◆ Requirements
Below are several records. Retype exactly those lines running from the one with "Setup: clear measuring" through the one with "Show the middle", end lines included, and no others.

Records from a collection:
● ● ● ● ●

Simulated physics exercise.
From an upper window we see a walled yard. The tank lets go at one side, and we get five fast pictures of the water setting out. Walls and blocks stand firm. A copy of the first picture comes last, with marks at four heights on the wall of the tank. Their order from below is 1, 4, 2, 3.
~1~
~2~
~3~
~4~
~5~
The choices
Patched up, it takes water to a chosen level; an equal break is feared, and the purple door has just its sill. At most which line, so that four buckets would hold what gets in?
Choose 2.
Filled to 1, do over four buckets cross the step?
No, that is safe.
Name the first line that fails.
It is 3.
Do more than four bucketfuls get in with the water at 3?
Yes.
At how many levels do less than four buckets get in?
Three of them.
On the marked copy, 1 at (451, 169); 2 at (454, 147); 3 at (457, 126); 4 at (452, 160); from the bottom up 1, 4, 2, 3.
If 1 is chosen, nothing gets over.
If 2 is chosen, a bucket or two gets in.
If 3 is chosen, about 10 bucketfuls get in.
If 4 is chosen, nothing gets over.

● ● ● ● ●

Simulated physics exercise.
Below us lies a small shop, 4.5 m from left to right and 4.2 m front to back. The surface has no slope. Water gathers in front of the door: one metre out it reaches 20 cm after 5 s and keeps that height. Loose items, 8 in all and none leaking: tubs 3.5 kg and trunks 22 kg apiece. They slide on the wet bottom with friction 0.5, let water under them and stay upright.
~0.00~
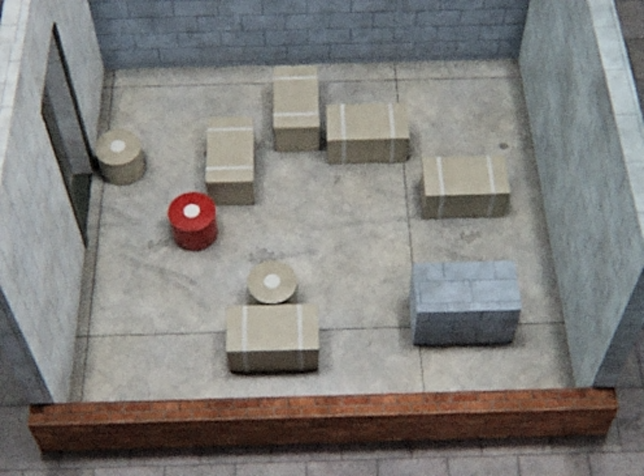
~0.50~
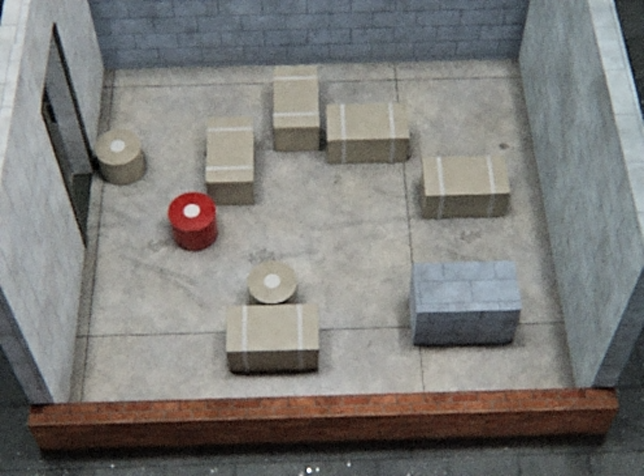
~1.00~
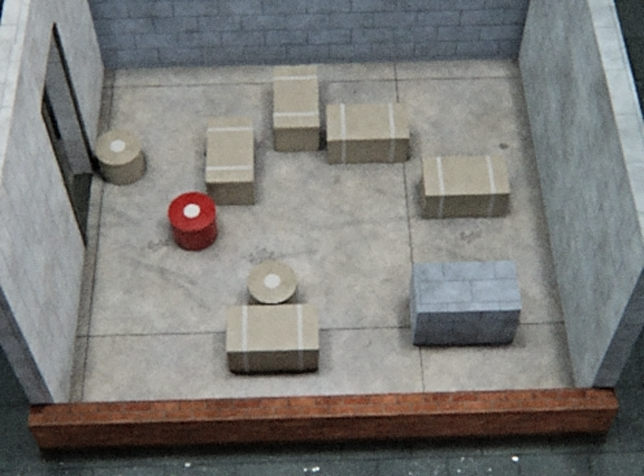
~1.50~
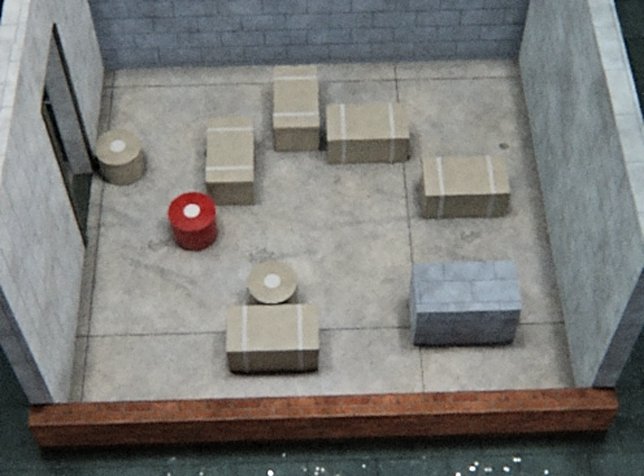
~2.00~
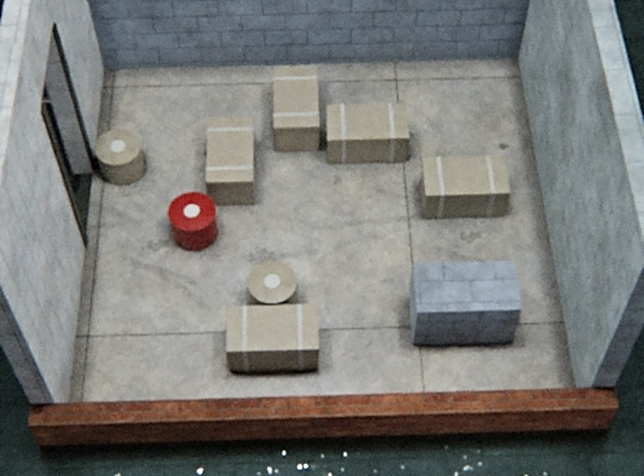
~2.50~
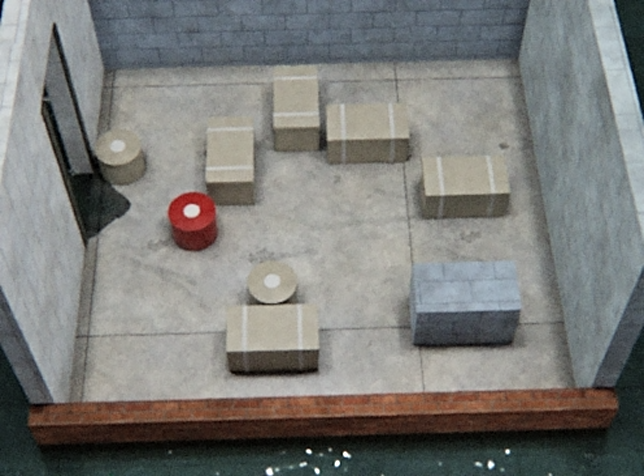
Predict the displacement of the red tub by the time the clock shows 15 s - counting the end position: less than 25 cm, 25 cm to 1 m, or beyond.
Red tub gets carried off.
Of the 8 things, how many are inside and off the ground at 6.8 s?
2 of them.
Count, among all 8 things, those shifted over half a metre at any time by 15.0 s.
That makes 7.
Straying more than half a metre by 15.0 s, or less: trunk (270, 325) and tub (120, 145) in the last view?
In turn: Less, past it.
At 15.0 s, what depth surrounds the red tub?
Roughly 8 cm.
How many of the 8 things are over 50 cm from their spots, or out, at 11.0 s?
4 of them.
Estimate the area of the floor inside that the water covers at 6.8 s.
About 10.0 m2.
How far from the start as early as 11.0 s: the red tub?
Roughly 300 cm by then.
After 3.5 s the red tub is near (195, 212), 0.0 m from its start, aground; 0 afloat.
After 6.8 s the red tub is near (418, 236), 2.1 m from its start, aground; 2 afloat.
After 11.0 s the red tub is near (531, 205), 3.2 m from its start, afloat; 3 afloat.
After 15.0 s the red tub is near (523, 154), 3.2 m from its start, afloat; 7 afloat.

● ● ● ● ●

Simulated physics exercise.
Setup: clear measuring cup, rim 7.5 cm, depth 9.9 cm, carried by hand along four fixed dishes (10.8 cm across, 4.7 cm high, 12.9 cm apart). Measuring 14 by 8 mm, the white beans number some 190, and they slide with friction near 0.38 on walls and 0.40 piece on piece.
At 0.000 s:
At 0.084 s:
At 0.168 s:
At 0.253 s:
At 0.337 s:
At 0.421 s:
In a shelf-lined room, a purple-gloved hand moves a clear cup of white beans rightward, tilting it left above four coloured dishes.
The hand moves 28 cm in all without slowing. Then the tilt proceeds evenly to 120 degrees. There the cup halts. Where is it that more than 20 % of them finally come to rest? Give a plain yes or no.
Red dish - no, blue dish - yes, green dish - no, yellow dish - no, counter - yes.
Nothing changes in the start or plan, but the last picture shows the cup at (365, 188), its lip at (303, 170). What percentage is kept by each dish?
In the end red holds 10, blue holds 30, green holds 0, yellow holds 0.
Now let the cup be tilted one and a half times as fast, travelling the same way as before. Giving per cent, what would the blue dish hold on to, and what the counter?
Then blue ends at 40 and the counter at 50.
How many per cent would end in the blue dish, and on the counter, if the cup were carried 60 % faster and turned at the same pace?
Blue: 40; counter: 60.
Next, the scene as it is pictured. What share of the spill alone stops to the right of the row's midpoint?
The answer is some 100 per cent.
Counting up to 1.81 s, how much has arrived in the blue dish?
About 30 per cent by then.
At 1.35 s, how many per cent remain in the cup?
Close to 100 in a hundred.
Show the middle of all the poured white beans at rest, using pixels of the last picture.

● ● ● ● ●

◆ Response to the task
Setup: clear measuring cup, rim 7.5 cm, depth 9.9 cm, carried by hand along four fixed dishes (10.8 cm across, 4.7 cm high, 12.9 cm apart). Measuring 14 by 8 mm, the white beans number some 190, and they slide with friction near 0.38 on walls and 0.40 piece on piece.
At 0.000 s:
At 0.084 s:
At 0.168 s:
At 0.253 s:
At 0.337 s:
At 0.421 s:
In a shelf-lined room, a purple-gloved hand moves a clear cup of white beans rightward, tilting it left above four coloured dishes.
The hand moves 28 cm in all without slowing. Then the tilt proceeds evenly to 120 degrees. There the cup halts. Where is it that more than 20 % of them finally come to rest? Give a plain yes or no.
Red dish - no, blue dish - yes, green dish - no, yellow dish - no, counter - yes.
Nothing changes in the start or plan, but the last picture shows the cup at (365, 188), its lip at (303, 170). What percentage is kept by each dish?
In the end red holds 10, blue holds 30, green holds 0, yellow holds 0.
Now let the cup be tilted one and a half times as fast, travelling the same way as before. Giving per cent, what would the blue dish hold on to, and what the counter?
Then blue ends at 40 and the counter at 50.
How many per cent would end in the blue dish, and on the counter, if the cup were carried 60 % faster and turned at the same pace?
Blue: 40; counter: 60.
Next, the scene as it is pictured. What share of the spill alone stops to the right of the row's midpoint?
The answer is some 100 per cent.
Counting up to 1.81 s, how much has arrived in the blue dish?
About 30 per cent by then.
At 1.35 s, how many per cent remain in the cup?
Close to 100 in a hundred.
Show the middle of all the poured white beans at rest, using pixels of the last picture.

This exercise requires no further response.